### STATED EXERCISE
Tally every line featuring "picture", then give that tally alone.

__________

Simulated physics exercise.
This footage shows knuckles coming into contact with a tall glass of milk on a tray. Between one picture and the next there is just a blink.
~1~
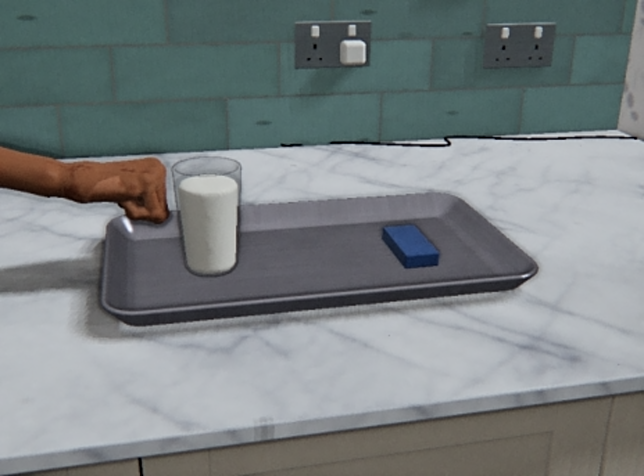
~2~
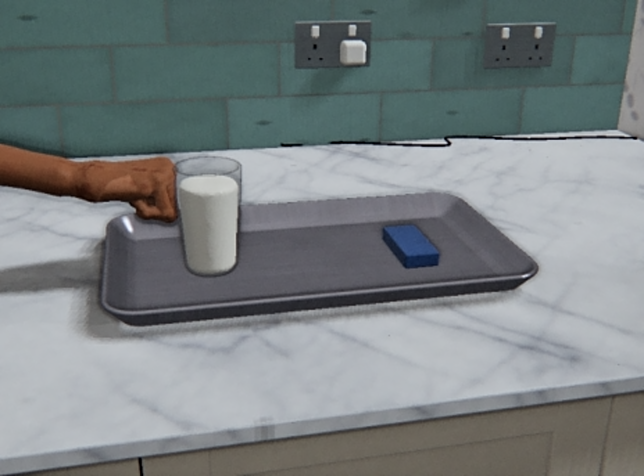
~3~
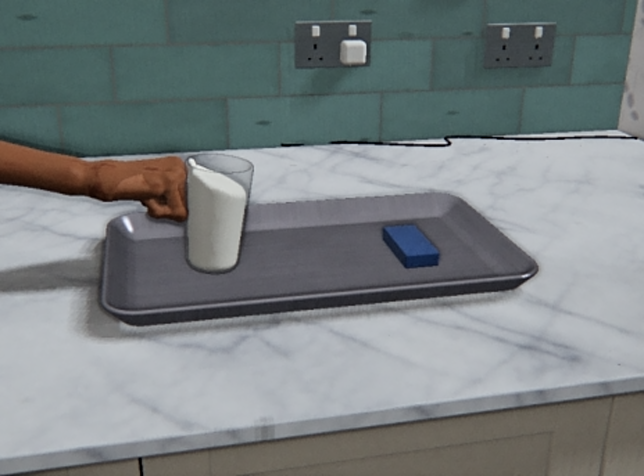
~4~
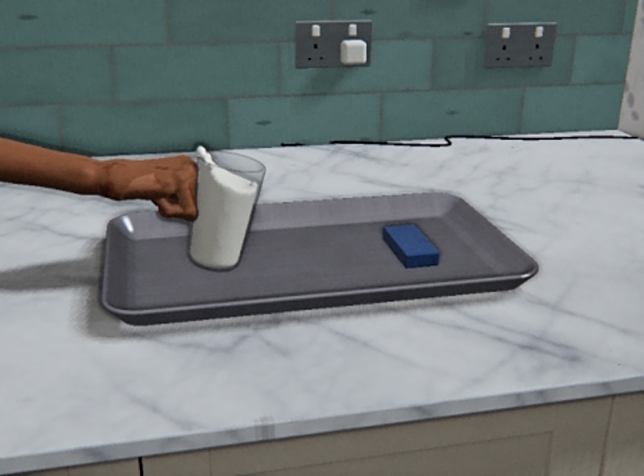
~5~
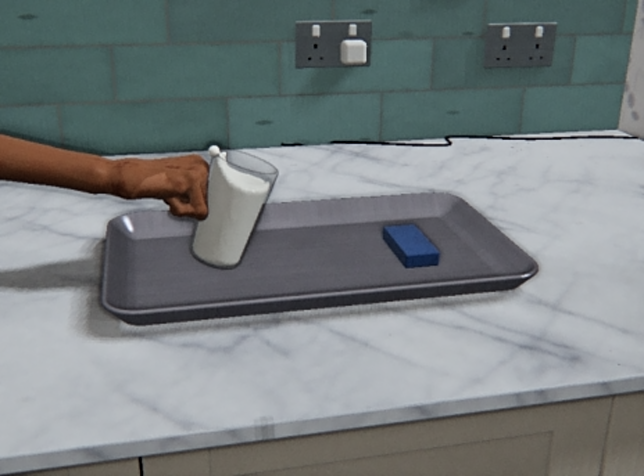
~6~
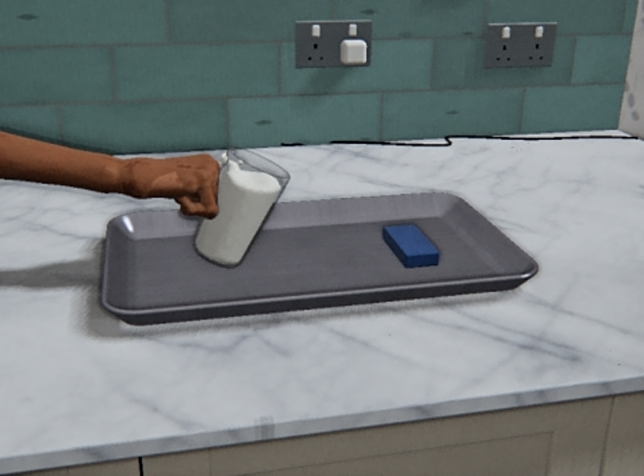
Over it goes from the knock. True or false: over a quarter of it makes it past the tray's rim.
False.
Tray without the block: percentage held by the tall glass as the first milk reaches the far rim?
You'd be looking at something near 55 in a hundred.
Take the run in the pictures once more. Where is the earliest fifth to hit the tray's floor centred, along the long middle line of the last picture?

__________

### ANSWER BELOW
2